-- Begin Data excerpts --

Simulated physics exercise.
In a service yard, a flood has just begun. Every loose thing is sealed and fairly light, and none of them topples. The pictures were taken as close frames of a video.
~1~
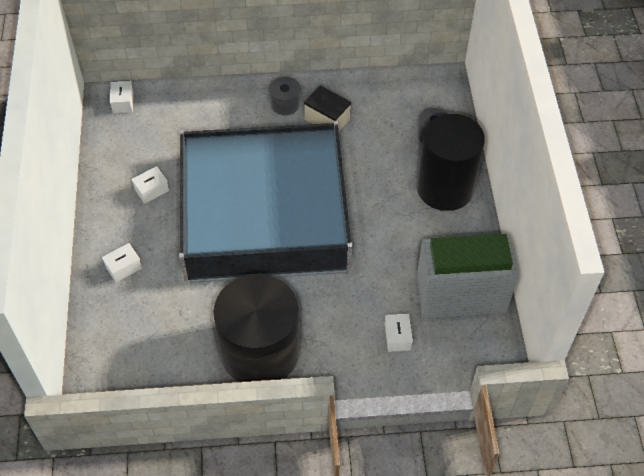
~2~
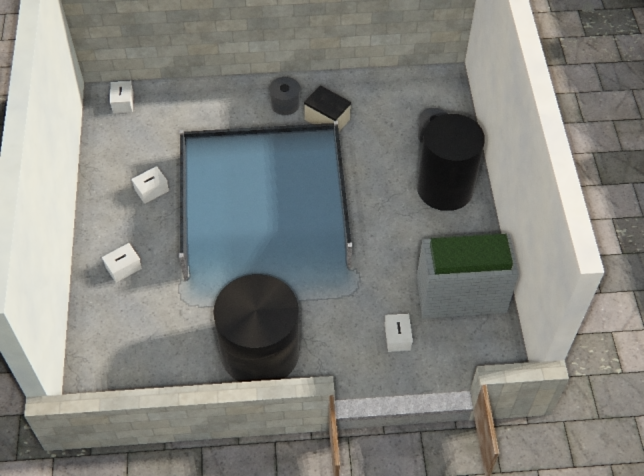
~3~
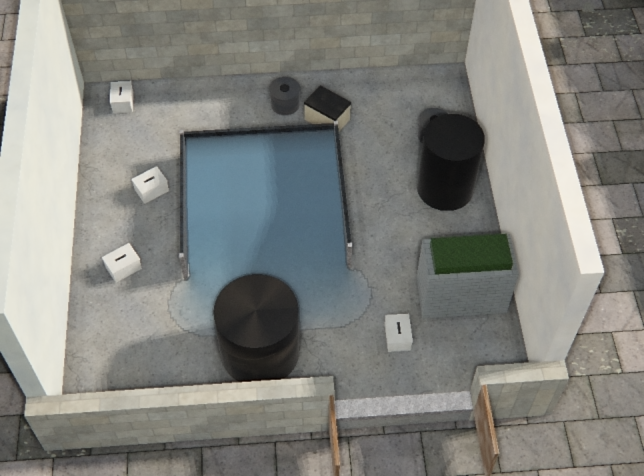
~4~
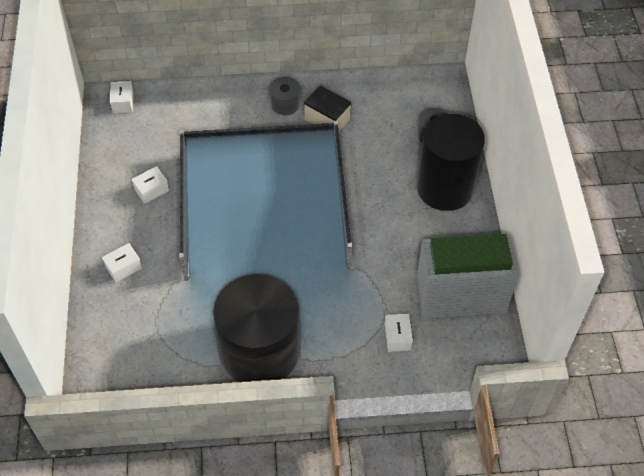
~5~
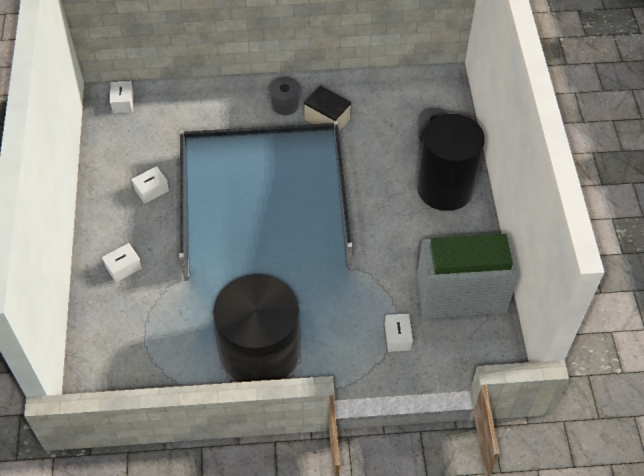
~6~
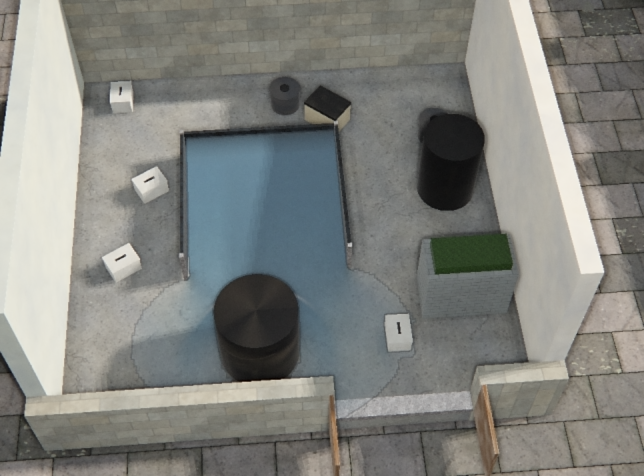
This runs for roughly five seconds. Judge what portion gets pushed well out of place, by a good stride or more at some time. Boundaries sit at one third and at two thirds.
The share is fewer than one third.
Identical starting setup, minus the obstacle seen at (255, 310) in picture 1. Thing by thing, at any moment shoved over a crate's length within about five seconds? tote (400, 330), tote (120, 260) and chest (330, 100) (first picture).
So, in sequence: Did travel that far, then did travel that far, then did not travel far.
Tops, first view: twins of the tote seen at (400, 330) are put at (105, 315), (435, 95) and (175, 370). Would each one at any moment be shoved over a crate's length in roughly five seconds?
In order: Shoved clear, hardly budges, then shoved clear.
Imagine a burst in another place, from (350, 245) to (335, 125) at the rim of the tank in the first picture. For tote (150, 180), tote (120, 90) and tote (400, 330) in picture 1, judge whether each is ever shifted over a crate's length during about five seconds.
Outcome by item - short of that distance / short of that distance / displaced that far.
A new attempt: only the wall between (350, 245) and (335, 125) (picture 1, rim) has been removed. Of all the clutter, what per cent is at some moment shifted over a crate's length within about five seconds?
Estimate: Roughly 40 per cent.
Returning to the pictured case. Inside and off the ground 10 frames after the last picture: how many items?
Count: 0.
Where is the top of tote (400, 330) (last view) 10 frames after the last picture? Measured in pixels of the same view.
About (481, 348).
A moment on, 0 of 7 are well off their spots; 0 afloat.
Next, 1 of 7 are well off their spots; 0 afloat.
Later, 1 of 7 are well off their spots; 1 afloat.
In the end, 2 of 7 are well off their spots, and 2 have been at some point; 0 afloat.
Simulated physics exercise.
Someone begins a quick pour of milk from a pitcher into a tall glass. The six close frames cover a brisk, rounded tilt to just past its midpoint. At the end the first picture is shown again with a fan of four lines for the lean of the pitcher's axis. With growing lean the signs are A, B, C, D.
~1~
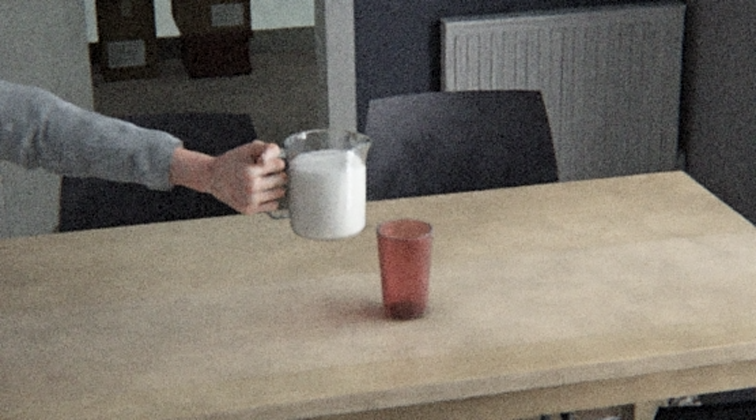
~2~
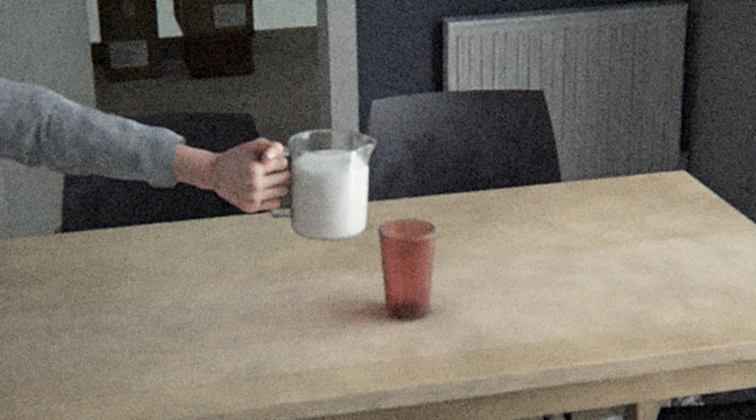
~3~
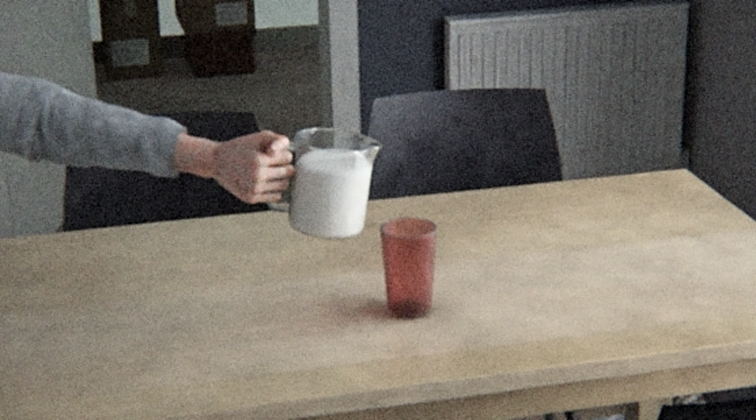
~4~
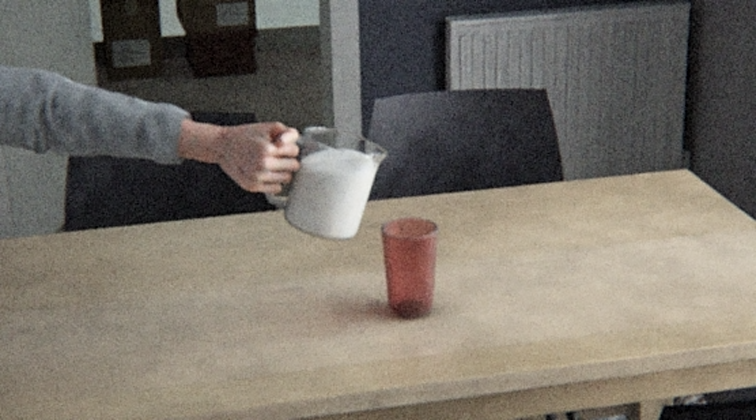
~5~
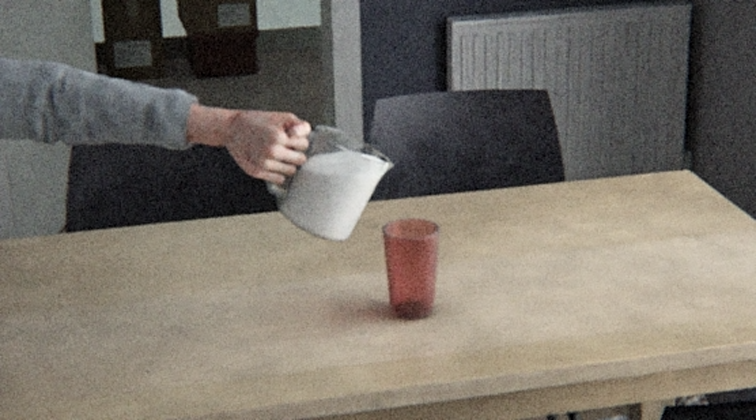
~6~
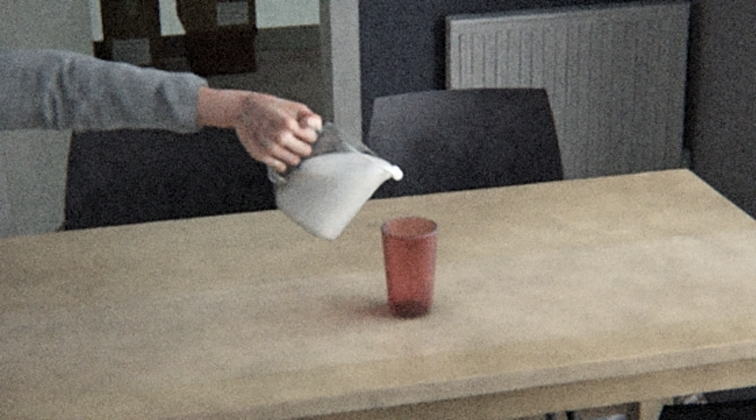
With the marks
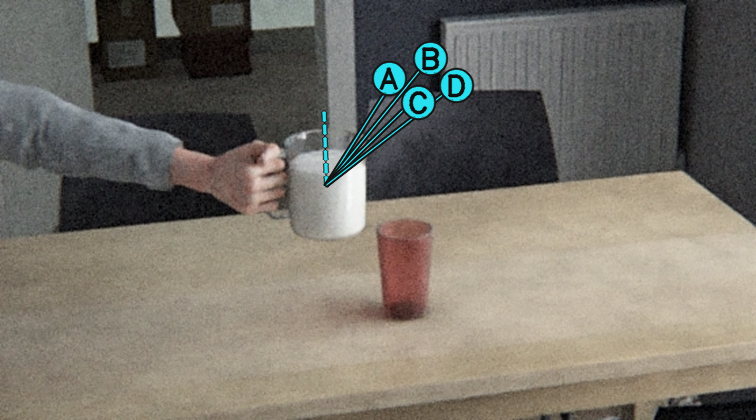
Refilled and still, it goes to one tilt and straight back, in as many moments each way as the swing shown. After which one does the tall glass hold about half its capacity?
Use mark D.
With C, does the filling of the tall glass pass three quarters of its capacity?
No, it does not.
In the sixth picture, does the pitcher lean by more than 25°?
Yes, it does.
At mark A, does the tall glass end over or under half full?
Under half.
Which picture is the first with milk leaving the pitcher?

-- End Data excerpts --

What to do: Transcribe every entry word for word, but omit the pictures.

Exercise output:
Simulated physics exercise.
In a service yard, a flood has just begun. Every loose thing is sealed and fairly light, and none of them topples. The pictures were taken as close frames of a video.
~1~
~2~
~3~
~4~
~5~
~6~
This runs for roughly five seconds. Judge what portion gets pushed well out of place, by a good stride or more at some time. Boundaries sit at one third and at two thirds.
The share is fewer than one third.
Identical starting setup, minus the obstacle seen at (255, 310) in picture 1. Thing by thing, at any moment shoved over a crate's length within about five seconds? tote (400, 330), tote (120, 260) and chest (330, 100) (first picture).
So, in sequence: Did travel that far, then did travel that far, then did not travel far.
Tops, first view: twins of the tote seen at (400, 330) are put at (105, 315), (435, 95) and (175, 370). Would each one at any moment be shoved over a crate's length in roughly five seconds?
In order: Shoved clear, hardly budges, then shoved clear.
Imagine a burst in another place, from (350, 245) to (335, 125) at the rim of the tank in the first picture. For tote (150, 180), tote (120, 90) and tote (400, 330) in picture 1, judge whether each is ever shifted over a crate's length during about five seconds.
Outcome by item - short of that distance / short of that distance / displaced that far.
A new attempt: only the wall between (350, 245) and (335, 125) (picture 1, rim) has been removed. Of all the clutter, what per cent is at some moment shifted over a crate's length within about five seconds?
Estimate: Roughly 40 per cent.
Returning to the pictured case. Inside and off the ground 10 frames after the last picture: how many items?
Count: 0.
Where is the top of tote (400, 330) (last view) 10 frames after the last picture? Measured in pixels of the same view.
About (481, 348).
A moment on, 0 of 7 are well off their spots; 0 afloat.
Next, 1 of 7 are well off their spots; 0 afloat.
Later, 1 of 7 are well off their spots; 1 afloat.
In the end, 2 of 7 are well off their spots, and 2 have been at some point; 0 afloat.
Simulated physics exercise.
Someone begins a quick pour of milk from a pitcher into a tall glass. The six close frames cover a brisk, rounded tilt to just past its midpoint. At the end the first picture is shown again with a fan of four lines for the lean of the pitcher's axis. With growing lean the signs are A, B, C, D.
~1~
~2~
~3~
~4~
~5~
~6~
With the marks
Refilled and still, it goes to one tilt and straight back, in as many moments each way as the swing shown. After which one does the tall glass hold about half its capacity?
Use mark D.
With C, does the filling of the tall glass pass three quarters of its capacity?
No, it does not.
In the sixth picture, does the pitcher lean by more than 25°?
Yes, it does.
At mark A, does the tall glass end over or under half full?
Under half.
Which picture is the first with milk leaving the pitcher?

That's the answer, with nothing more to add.